▶ [GIVEN DATA]:
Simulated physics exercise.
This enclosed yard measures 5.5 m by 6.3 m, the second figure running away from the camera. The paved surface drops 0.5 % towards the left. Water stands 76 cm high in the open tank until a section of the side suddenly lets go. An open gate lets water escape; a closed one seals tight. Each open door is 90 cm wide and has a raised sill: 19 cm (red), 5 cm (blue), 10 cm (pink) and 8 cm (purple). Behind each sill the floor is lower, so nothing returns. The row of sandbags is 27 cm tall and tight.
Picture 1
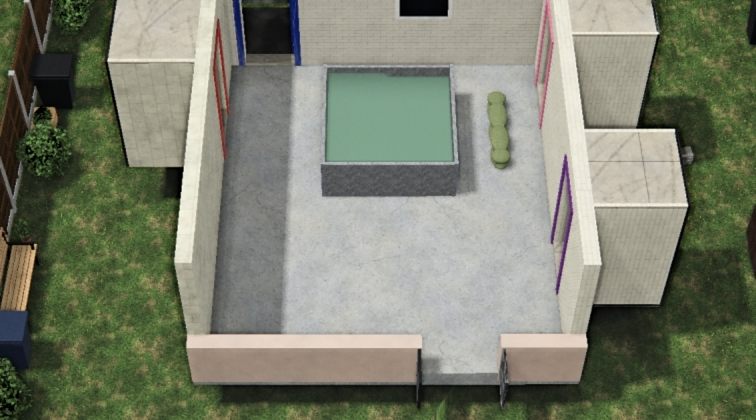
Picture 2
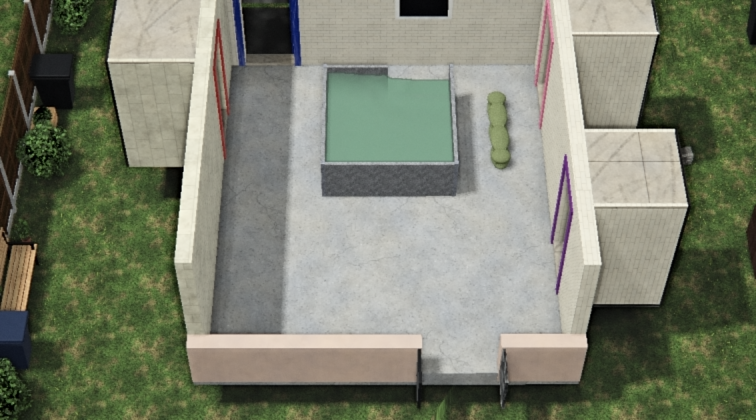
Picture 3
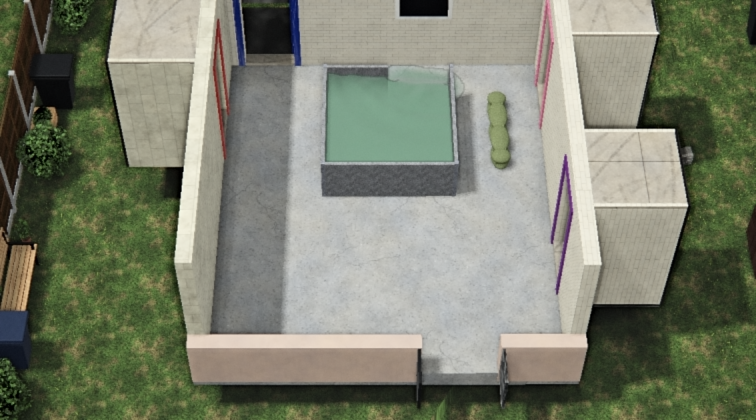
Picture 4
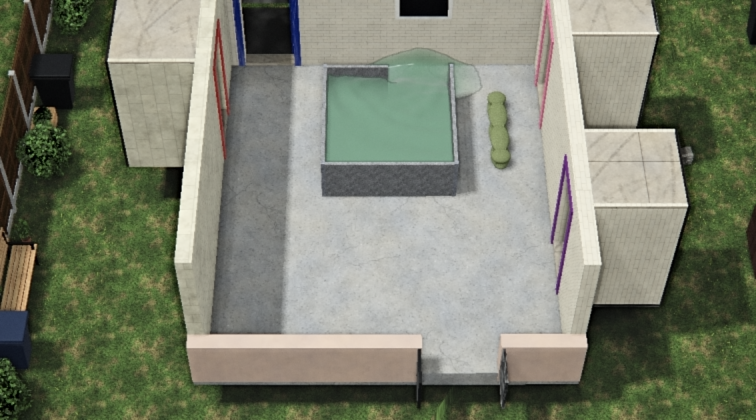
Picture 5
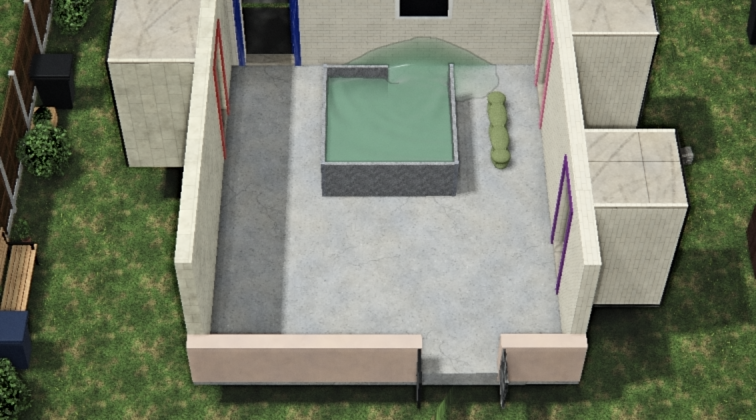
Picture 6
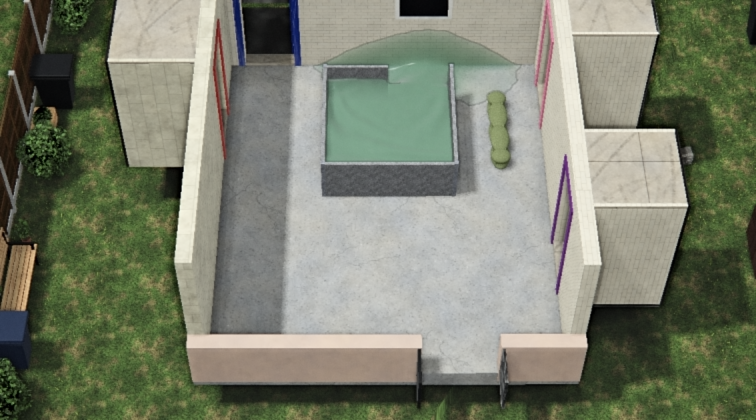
At the start, a square stone tank of still green water stands in a walled, paved yard beside a row of bushes. Water then pours out through a gap at the right of its far side, spreads behind the tank along the back wall, and reaches rightward past the bushes' far end.
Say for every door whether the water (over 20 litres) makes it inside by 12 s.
Within that time: At the red door it does not reach the limit; at the blue door it passes the limit; at the pink door it exceeds the limit; at the purple door it keeps below the limit.
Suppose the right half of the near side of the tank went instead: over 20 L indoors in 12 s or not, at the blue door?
Against that limit: Blue past it.
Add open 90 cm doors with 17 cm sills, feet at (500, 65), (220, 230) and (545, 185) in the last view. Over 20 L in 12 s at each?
In turn: Past it, below, under.
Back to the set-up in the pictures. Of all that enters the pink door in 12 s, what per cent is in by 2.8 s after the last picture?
Some 65 per cent by then.
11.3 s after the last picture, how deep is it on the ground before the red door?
Some 7.0 cm.
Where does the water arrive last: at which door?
It is the purple one.
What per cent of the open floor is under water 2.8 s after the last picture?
Some 60 per cent of it.
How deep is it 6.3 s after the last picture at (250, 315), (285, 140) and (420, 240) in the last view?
About 8, 3 and 2 cm.
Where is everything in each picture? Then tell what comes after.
In the first picture, the open tank at (389, 117) is whole and still, 76 cm deep.
In the second picture, the front is at a hidden place, 0.7 m from the gap on the open tank's far side; 0.2 m2 of floor is under water; 76 cm left at the back of the open tank.
In the third picture, the front is at a hidden place, 0.9 m from the gap on the open tank's far side; 0.9 m2 of floor is under water; 76 cm left at the back of the open tank.
In the fourth picture, the front is at (468, 66), 1.3 m from the gap on the open tank's far side; 1.5 m2 of floor is under water; 76 cm left at the back of the open tank.
In the fifth picture, the front is at (491, 66), 1.6 m from the gap on the open tank's far side; 1.9 m2 of floor is under water; 74 cm left at the back of the open tank.
In the sixth picture, the front is at (518, 66), 2.0 m from the gap on the open tank's far side; 2.1 m2 of floor is under water; 66 cm left at the back of the open tank.
Then, 0.7 s after the last picture water covers 20 % of the floor and is deepest (61 cm) near (429, 66); red door not reached, blue door 5 cm at the sill, 0 L in, pink door 26 cm at the sill, 12 L in, purple door not reached.
Then, 1.5 s after the last picture water covers 30 % of the floor and is deepest (50 cm) near (527, 66); red door 17 cm at the sill, 0 L in, blue door 6 cm at the sill, 0 L in, pink door 31 cm at the sill, 108 L in, purple door not reached.
Then, 2.8 s after the last picture water covers 60 % of the floor and is deepest (34 cm) near (420, 73); red door 16 cm at the sill, 2 L in, blue door 13 cm at the sill, 37 L in, pink door 23 cm at the sill, 250 L in, purple door 7 cm at the sill, 0 L in.
Then, 6.3 s after the last picture water covers 95 % of the floor and is deepest (18 cm) near (518, 73); red door 9 cm at the sill, 2 L in, blue door 10 cm at the sill, 145 L in, pink door 15 cm at the sill, 379 L in, purple door 4 cm at the sill, 0 L in.
Then, 11.3 s after the last picture water covers 95 % of the floor and is deepest (12 cm) near (243, 197); red door 7 cm at the sill, 2 L in, blue door 8 cm at the sill, 194 L in, pink door 8 cm at the sill, 399 L in, purple door 7 cm at the sill, 0 L in.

▶ [CHALLENGE]: Give the data above again in full and unchanged, skipping the pictures.

▶ [TASK OUTPUT]:
Simulated physics exercise.
This enclosed yard measures 5.5 m by 6.3 m, the second figure running away from the camera. The paved surface drops 0.5 % towards the left. Water stands 76 cm high in the open tank until a section of the side suddenly lets go. An open gate lets water escape; a closed one seals tight. Each open door is 90 cm wide and has a raised sill: 19 cm (red), 5 cm (blue), 10 cm (pink) and 8 cm (purple). Behind each sill the floor is lower, so nothing returns. The row of sandbags is 27 cm tall and tight.
Picture 1
Picture 2
Picture 3
Picture 4
Picture 5
Picture 6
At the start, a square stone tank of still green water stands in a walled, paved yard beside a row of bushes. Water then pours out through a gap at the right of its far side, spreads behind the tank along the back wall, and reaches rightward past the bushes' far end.
Say for every door whether the water (over 20 litres) makes it inside by 12 s.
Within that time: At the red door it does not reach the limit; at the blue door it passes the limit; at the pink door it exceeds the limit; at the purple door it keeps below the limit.
Suppose the right half of the near side of the tank went instead: over 20 L indoors in 12 s or not, at the blue door?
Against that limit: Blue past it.
Add open 90 cm doors with 17 cm sills, feet at (500, 65), (220, 230) and (545, 185) in the last view. Over 20 L in 12 s at each?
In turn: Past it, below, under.
Back to the set-up in the pictures. Of all that enters the pink door in 12 s, what per cent is in by 2.8 s after the last picture?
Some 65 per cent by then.
11.3 s after the last picture, how deep is it on the ground before the red door?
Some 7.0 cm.
Where does the water arrive last: at which door?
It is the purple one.
What per cent of the open floor is under water 2.8 s after the last picture?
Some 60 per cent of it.
How deep is it 6.3 s after the last picture at (250, 315), (285, 140) and (420, 240) in the last view?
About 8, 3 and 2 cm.
Where is everything in each picture? Then tell what comes after.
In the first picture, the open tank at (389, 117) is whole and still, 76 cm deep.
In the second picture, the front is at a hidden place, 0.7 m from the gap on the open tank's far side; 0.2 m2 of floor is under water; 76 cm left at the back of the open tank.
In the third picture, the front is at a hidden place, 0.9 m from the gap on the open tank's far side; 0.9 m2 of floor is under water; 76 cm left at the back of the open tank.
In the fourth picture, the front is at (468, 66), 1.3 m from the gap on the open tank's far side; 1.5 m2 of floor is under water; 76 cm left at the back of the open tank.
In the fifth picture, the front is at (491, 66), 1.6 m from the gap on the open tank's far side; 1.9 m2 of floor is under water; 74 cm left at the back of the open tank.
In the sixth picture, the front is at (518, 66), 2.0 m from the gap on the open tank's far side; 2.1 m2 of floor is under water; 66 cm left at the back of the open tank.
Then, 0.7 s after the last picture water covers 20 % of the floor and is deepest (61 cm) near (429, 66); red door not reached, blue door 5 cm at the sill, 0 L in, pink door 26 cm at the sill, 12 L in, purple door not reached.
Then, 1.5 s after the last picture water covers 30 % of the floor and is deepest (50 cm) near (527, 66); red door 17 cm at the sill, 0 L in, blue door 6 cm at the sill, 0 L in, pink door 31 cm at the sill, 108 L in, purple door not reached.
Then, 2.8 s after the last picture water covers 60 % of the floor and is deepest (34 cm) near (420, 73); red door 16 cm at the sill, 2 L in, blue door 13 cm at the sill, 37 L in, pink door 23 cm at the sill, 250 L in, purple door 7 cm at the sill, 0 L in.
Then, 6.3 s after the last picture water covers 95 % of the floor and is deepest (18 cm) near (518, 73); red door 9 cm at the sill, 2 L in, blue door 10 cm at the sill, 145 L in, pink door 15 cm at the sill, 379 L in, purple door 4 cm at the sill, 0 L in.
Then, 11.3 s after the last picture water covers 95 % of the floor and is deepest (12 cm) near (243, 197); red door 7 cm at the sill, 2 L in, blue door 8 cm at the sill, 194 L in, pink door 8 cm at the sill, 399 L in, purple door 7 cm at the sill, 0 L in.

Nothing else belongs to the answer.